Task >>
Write out the material exactly, with the pictures left out.

Stored data >>

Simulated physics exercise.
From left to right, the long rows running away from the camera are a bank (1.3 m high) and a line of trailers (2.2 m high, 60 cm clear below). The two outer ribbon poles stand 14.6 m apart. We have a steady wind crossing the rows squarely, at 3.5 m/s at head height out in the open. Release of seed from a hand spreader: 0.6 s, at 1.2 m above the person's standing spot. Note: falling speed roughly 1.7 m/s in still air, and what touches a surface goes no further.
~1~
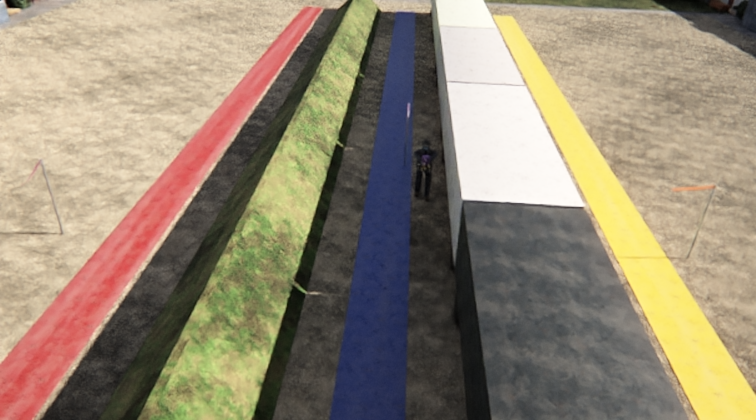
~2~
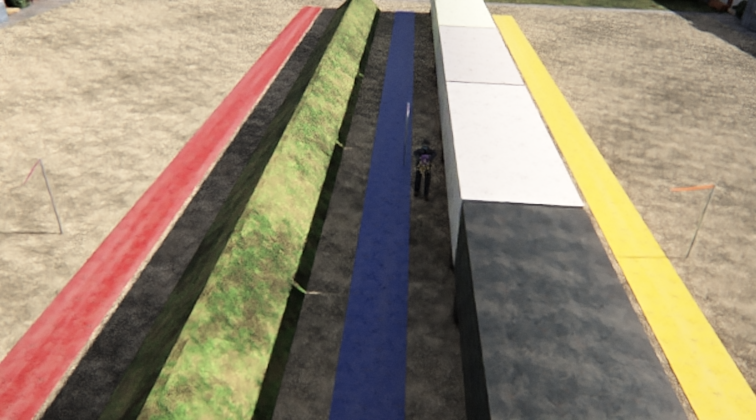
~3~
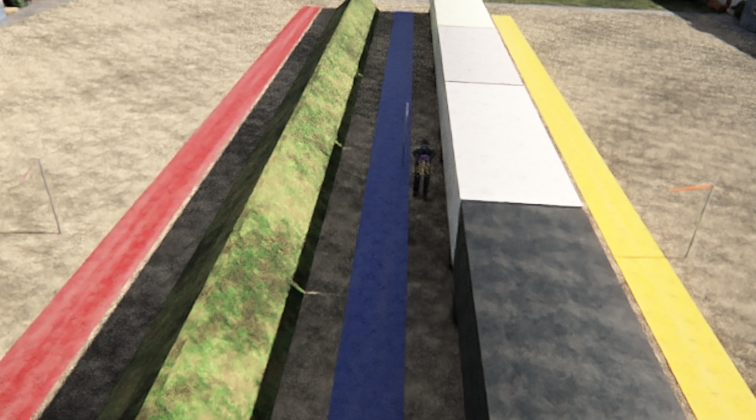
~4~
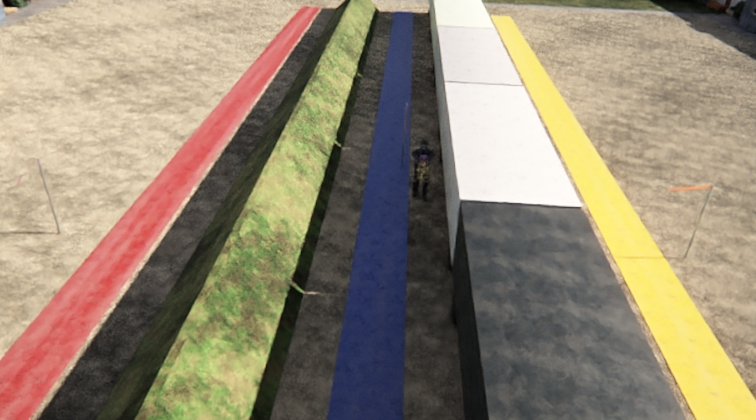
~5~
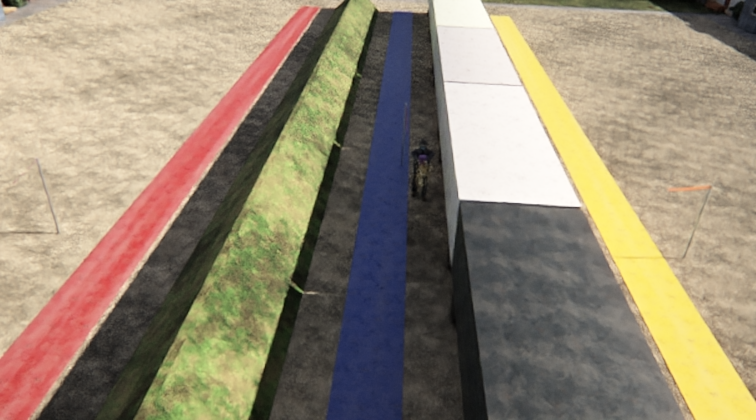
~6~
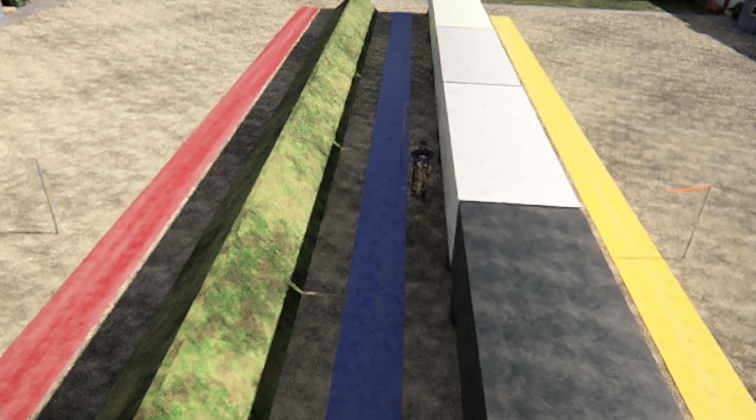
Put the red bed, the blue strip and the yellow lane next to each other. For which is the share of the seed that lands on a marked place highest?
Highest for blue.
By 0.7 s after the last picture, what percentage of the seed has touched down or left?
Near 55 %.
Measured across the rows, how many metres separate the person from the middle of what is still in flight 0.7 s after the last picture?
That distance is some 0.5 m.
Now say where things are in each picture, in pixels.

Correct answer >>
Simulated physics exercise.
From left to right, the long rows running away from the camera are a bank (1.3 m high) and a line of trailers (2.2 m high, 60 cm clear below). The two outer ribbon poles stand 14.6 m apart. We have a steady wind crossing the rows squarely, at 3.5 m/s at head height out in the open. Release of seed from a hand spreader: 0.6 s, at 1.2 m above the person's standing spot. Note: falling speed roughly 1.7 m/s in still air, and what touches a surface goes no further.
~1~
~2~
~3~
~4~
~5~
~6~
Put the red bed, the blue strip and the yellow lane next to each other. For which is the share of the seed that lands on a marked place highest?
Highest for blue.
By 0.7 s after the last picture, what percentage of the seed has touched down or left?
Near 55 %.
Measured across the rows, how many metres separate the person from the middle of what is still in flight 0.7 s after the last picture?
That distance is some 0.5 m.
Now say where things are in each picture, in pixels.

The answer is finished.